• _Records shown_
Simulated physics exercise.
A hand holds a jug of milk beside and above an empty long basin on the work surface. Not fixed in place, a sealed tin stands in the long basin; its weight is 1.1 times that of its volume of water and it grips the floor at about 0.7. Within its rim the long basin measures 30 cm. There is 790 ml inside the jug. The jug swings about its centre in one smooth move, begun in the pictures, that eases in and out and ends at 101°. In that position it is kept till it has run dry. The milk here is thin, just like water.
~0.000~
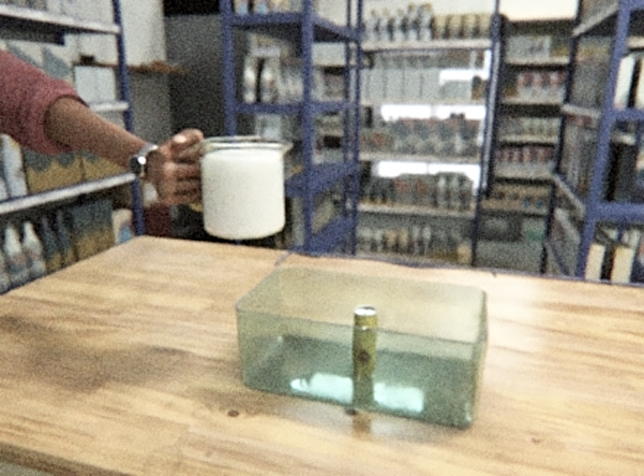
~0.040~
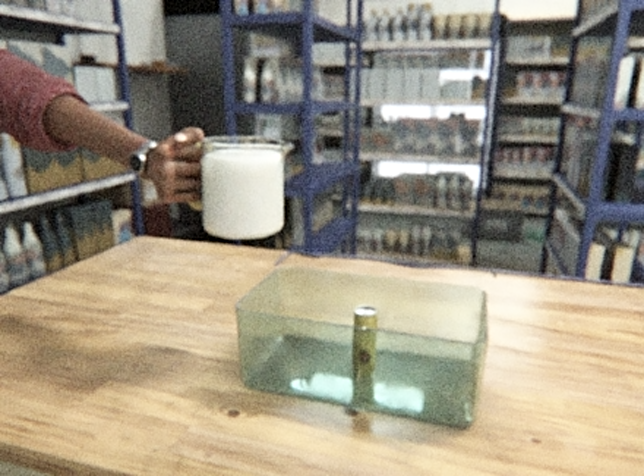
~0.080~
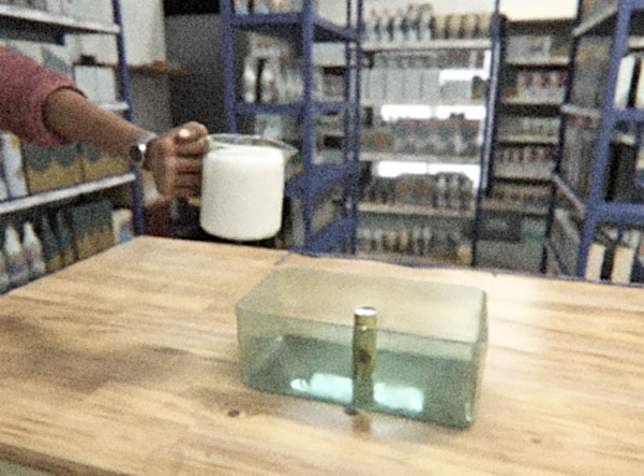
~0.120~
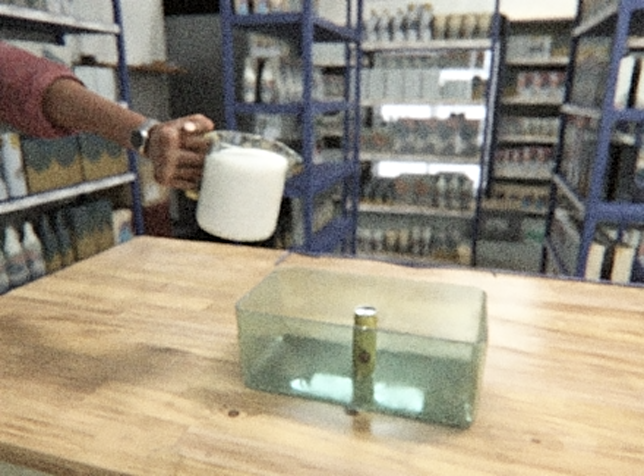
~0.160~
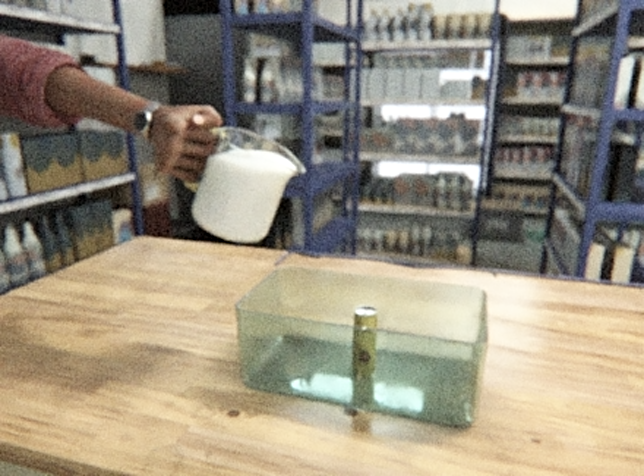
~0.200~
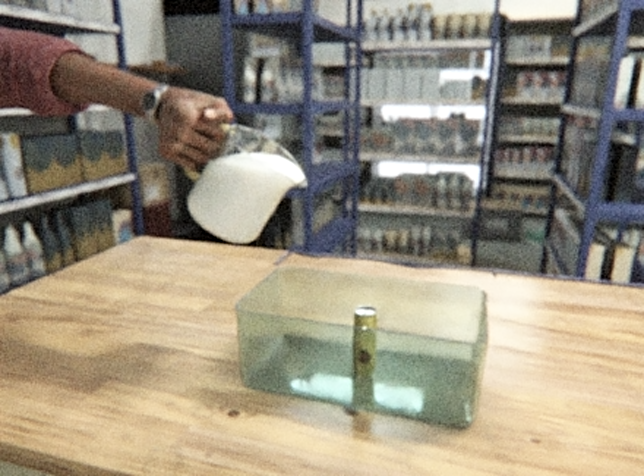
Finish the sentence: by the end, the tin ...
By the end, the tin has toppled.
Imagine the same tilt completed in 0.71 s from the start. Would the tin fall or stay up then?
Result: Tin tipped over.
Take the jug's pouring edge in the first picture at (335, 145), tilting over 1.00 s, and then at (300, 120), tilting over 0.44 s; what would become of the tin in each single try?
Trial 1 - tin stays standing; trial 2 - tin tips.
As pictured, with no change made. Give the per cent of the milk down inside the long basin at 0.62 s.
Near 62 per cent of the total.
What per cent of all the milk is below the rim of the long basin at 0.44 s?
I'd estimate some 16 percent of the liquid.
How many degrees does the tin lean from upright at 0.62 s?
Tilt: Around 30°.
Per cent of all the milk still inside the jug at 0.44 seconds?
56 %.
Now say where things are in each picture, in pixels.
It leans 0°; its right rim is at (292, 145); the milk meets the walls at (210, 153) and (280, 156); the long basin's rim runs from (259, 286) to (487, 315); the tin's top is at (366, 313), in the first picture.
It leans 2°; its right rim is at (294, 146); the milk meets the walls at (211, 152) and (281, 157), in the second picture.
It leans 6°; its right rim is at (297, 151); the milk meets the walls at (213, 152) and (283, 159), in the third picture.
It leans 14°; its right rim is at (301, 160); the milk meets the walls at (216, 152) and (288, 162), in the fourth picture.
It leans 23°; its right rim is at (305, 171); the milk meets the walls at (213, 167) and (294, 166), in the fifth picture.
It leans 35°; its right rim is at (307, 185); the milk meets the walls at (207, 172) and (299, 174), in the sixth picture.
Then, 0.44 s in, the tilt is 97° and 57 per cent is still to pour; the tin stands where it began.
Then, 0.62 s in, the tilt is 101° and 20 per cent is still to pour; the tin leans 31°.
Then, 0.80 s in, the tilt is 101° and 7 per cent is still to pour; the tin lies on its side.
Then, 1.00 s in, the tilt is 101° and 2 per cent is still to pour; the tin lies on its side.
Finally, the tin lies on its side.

* * *

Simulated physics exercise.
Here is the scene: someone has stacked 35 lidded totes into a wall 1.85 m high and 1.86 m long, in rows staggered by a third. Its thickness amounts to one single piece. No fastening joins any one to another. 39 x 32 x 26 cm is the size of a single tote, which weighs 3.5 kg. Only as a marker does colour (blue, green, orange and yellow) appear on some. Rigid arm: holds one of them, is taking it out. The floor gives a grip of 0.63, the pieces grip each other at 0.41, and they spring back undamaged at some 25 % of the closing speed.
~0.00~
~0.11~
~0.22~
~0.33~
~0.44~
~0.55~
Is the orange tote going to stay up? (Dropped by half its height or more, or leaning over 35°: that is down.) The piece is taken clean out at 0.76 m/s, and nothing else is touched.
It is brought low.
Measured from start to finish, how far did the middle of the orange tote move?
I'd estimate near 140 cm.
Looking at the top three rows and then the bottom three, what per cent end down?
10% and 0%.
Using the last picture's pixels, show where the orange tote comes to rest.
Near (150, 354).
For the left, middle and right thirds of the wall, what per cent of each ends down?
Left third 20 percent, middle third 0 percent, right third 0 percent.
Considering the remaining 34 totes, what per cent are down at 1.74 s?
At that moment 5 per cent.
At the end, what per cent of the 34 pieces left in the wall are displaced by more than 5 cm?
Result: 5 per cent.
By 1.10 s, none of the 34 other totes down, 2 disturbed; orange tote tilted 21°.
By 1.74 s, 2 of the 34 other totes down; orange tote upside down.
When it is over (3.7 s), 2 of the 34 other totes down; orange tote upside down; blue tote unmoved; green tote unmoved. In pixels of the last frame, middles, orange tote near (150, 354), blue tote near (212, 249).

...

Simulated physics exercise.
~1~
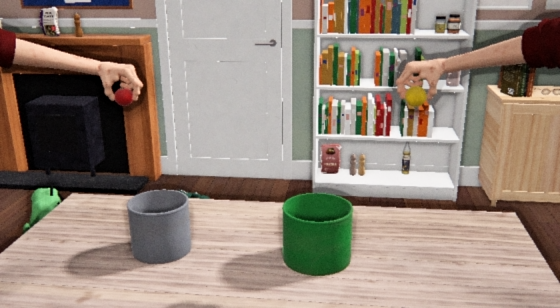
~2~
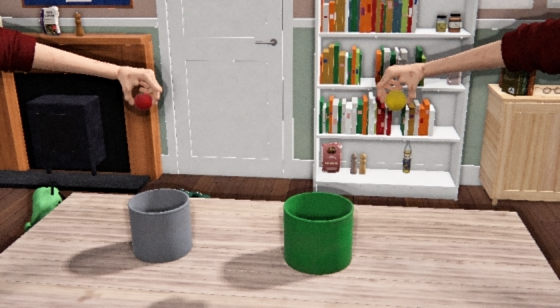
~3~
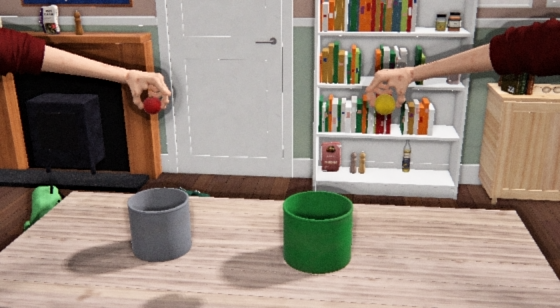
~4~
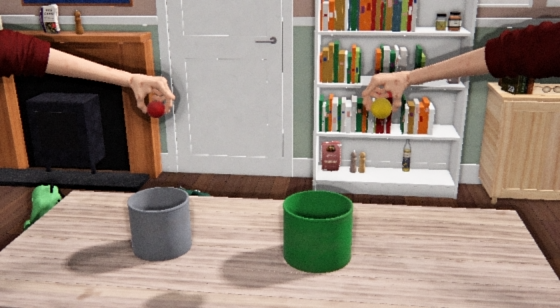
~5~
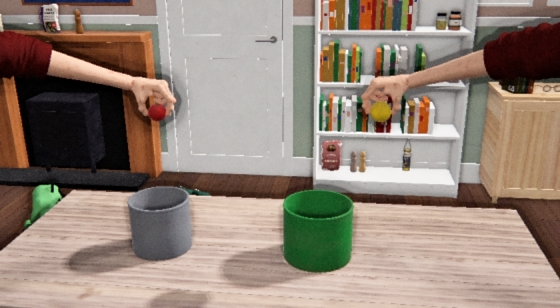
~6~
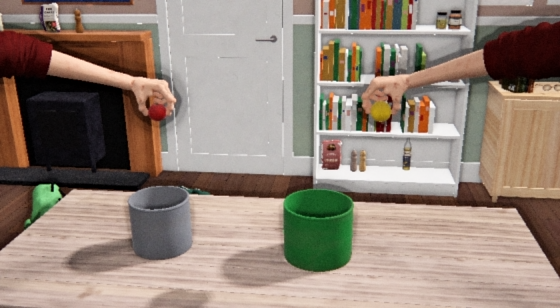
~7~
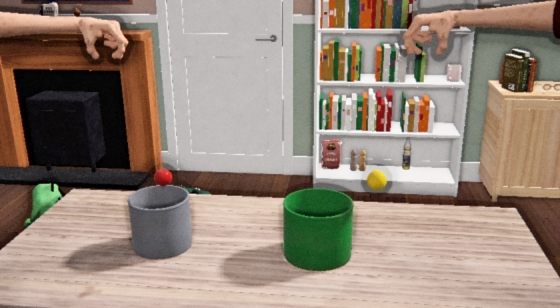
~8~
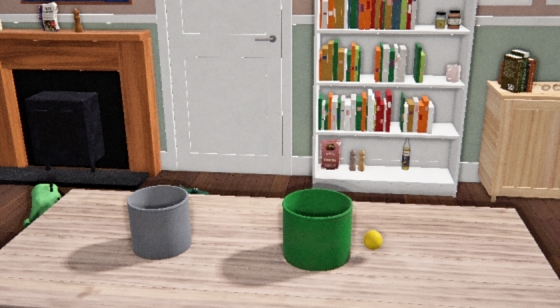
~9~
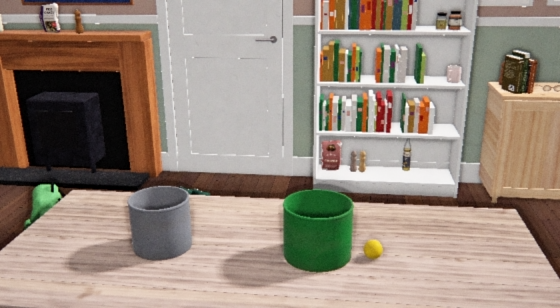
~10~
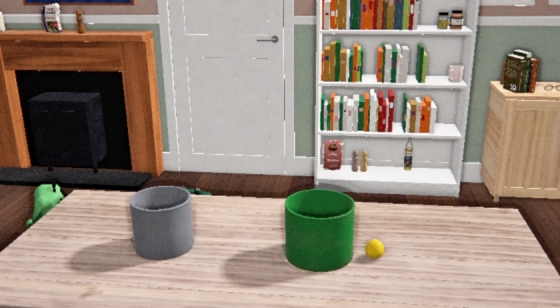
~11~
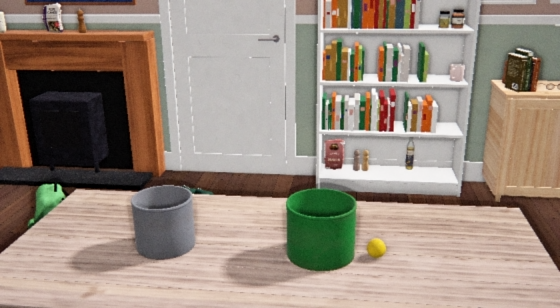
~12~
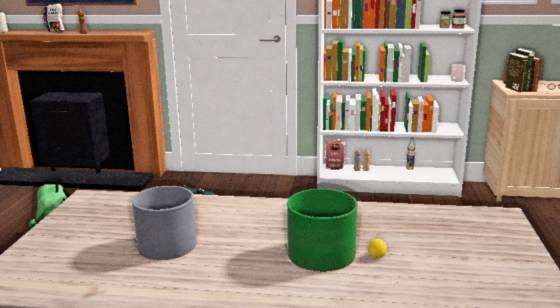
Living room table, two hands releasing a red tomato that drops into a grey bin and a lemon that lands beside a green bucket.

• _Exercise_
Report how many lines in the data include the word "floor", and give nothing but the count.

• _Expected answer_
2